──────── Raw records ────────

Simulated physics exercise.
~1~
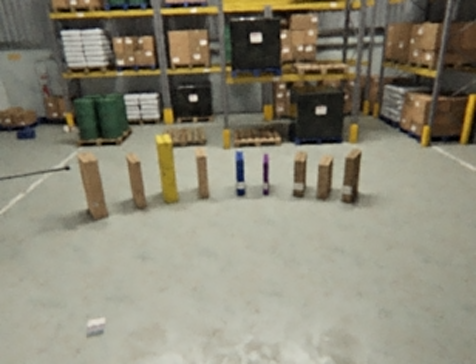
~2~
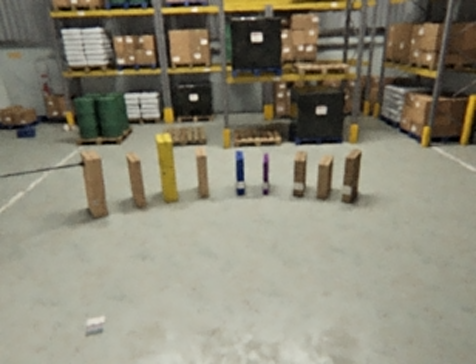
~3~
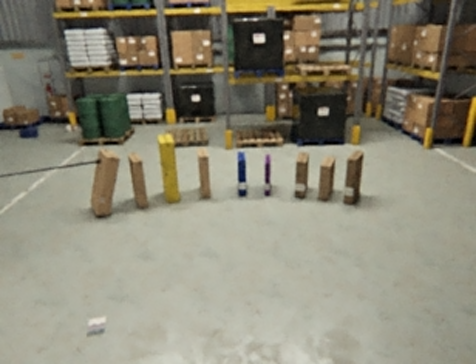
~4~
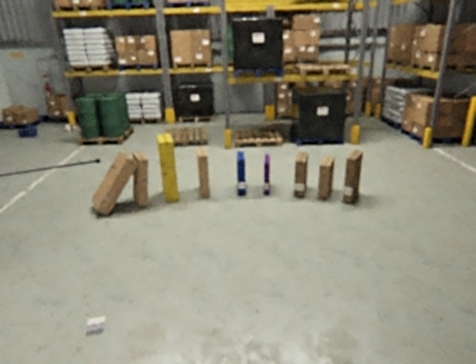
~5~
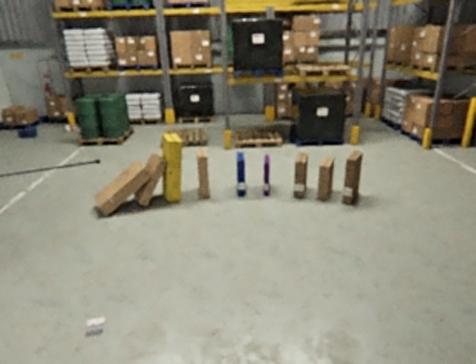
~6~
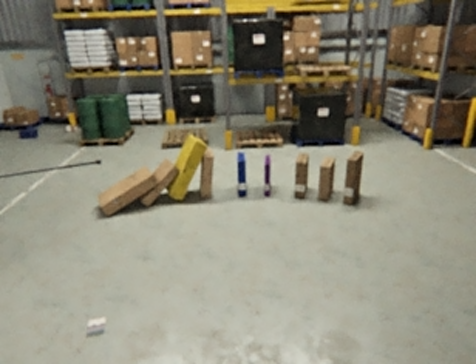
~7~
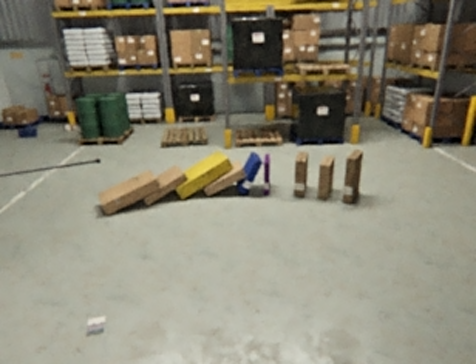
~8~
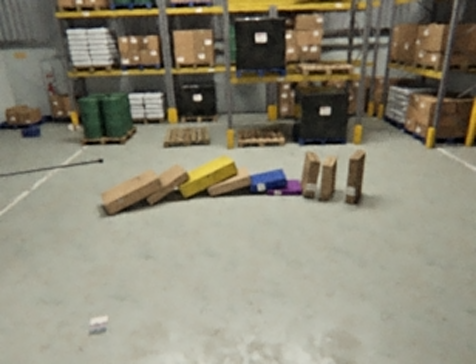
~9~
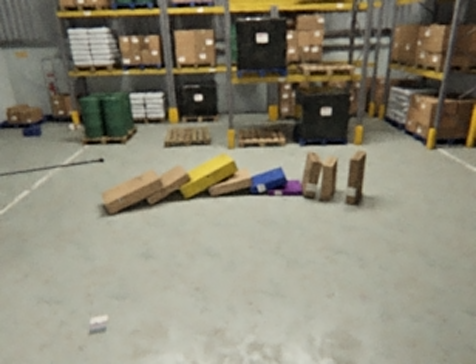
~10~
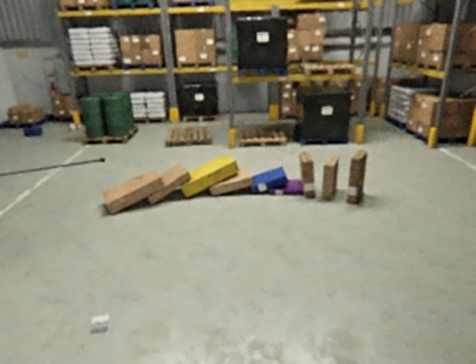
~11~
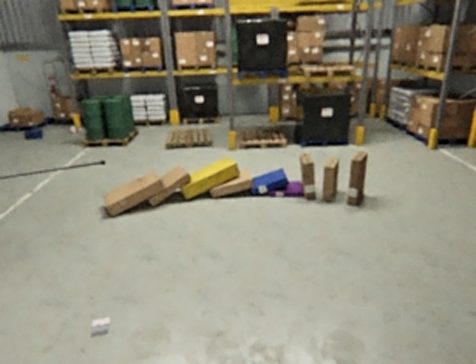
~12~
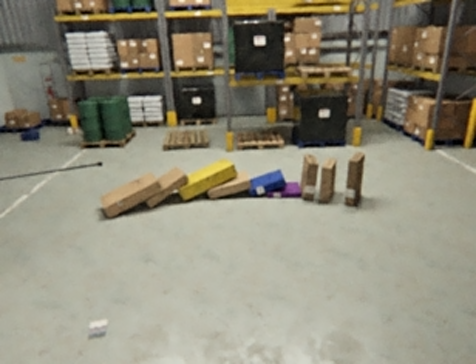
In a warehouse, a pole from the left pushed over the first in a curved row of upright cartons, and the topple ran rightward through the yellow, blue and purple ones before stopping, leaving the last three on the right standing.
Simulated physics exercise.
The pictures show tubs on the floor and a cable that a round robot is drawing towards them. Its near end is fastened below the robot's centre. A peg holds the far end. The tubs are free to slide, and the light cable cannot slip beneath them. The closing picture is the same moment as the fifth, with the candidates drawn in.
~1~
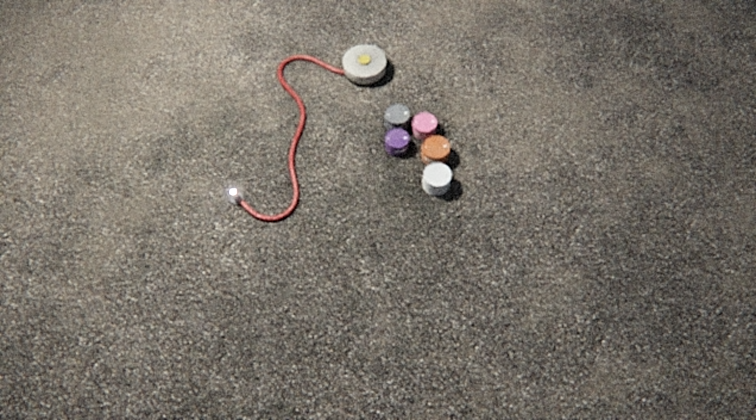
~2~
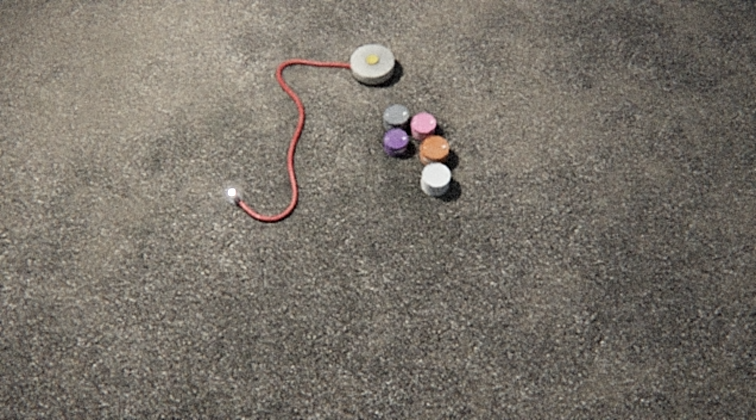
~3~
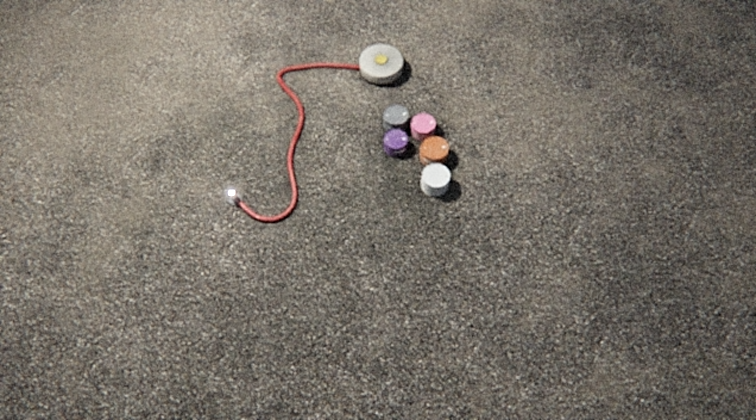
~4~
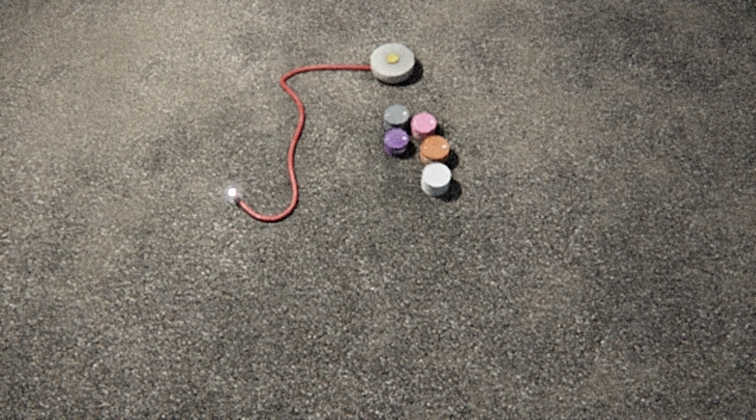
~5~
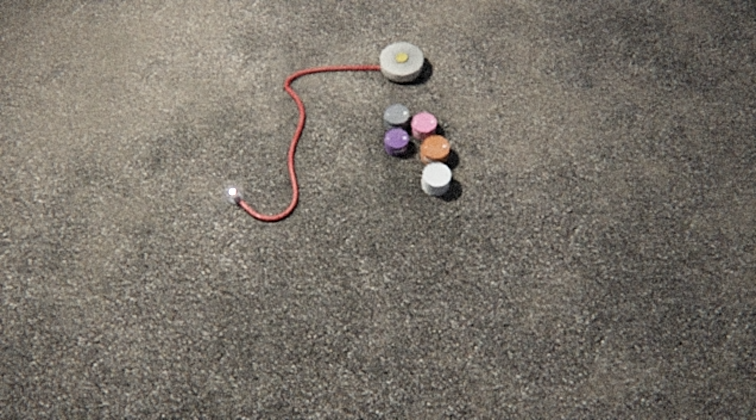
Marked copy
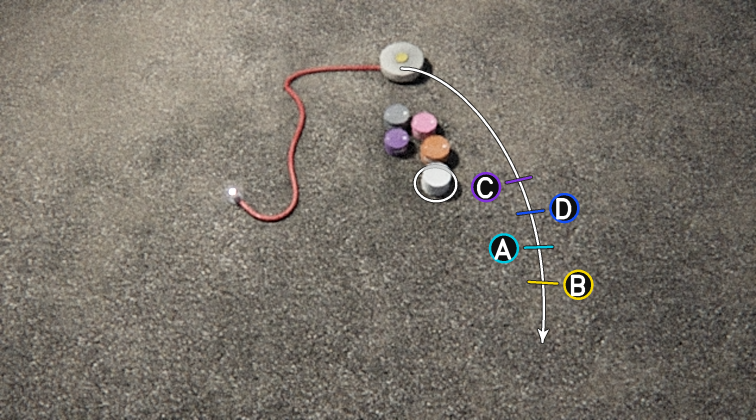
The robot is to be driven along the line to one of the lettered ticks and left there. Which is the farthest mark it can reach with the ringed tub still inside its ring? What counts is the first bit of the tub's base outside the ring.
Mark A.
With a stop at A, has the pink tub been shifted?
Yes.
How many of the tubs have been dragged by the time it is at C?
The count is none.
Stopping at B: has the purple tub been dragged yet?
Yes.
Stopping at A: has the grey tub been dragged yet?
By then, yes.
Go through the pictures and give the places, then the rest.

────────

■ Your objective
Exclude every picture and copy the remaining data exactly.

■ Correct result
Simulated physics exercise.
~1~
~2~
~3~
~4~
~5~
~6~
~7~
~8~
~9~
~10~
~11~
~12~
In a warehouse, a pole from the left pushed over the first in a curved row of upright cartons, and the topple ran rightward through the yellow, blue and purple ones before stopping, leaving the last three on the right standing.
Simulated physics exercise.
The pictures show tubs on the floor and a cable that a round robot is drawing towards them. Its near end is fastened below the robot's centre. A peg holds the far end. The tubs are free to slide, and the light cable cannot slip beneath them. The closing picture is the same moment as the fifth, with the candidates drawn in.
~1~
~2~
~3~
~4~
~5~
Marked copy
The robot is to be driven along the line to one of the lettered ticks and left there. Which is the farthest mark it can reach with the ringed tub still inside its ring? What counts is the first bit of the tub's base outside the ring.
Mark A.
With a stop at A, has the pink tub been shifted?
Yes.
How many of the tubs have been dragged by the time it is at C?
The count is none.
Stopping at B: has the purple tub been dragged yet?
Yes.
Stopping at A: has the grey tub been dragged yet?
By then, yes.
Go through the pictures and give the places, then the rest.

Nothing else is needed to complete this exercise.